=== Aim ===
Return the whole listing exactly as it stands.

=== Data section ===
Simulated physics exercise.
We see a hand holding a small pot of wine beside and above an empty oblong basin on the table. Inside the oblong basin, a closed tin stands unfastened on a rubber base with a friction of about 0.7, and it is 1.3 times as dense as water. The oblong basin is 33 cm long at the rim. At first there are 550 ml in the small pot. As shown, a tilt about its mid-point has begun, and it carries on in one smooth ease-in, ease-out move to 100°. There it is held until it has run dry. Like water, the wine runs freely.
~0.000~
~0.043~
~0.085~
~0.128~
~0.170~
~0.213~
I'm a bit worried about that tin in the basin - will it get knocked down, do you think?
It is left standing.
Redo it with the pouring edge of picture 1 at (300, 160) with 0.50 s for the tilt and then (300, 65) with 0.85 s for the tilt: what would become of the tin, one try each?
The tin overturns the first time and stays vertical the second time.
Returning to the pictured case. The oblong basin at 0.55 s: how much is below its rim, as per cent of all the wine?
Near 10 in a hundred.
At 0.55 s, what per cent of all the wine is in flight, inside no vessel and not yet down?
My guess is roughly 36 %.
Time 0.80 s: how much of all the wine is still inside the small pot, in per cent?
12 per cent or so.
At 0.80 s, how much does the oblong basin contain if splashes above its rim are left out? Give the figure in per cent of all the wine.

=== Expected answer ===
Simulated physics exercise.
We see a hand holding a small pot of wine beside and above an empty oblong basin on the table. Inside the oblong basin, a closed tin stands unfastened on a rubber base with a friction of about 0.7, and it is 1.3 times as dense as water. The oblong basin is 33 cm long at the rim. At first there are 550 ml in the small pot. As shown, a tilt about its mid-point has begun, and it carries on in one smooth ease-in, ease-out move to 100°. There it is held until it has run dry. Like water, the wine runs freely.
~0.000~
~0.043~
~0.085~
~0.128~
~0.170~
~0.213~
I'm a bit worried about that tin in the basin - will it get knocked down, do you think?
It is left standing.
Redo it with the pouring edge of picture 1 at (300, 160) with 0.50 s for the tilt and then (300, 65) with 0.85 s for the tilt: what would become of the tin, one try each?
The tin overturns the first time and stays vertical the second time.
Returning to the pictured case. The oblong basin at 0.55 s: how much is below its rim, as per cent of all the wine?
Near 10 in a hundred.
At 0.55 s, what per cent of all the wine is in flight, inside no vessel and not yet down?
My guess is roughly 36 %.
Time 0.80 s: how much of all the wine is still inside the small pot, in per cent?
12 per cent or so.
At 0.80 s, how much does the oblong basin contain if splashes above its rim are left out? Give the figure in per cent of all the wine.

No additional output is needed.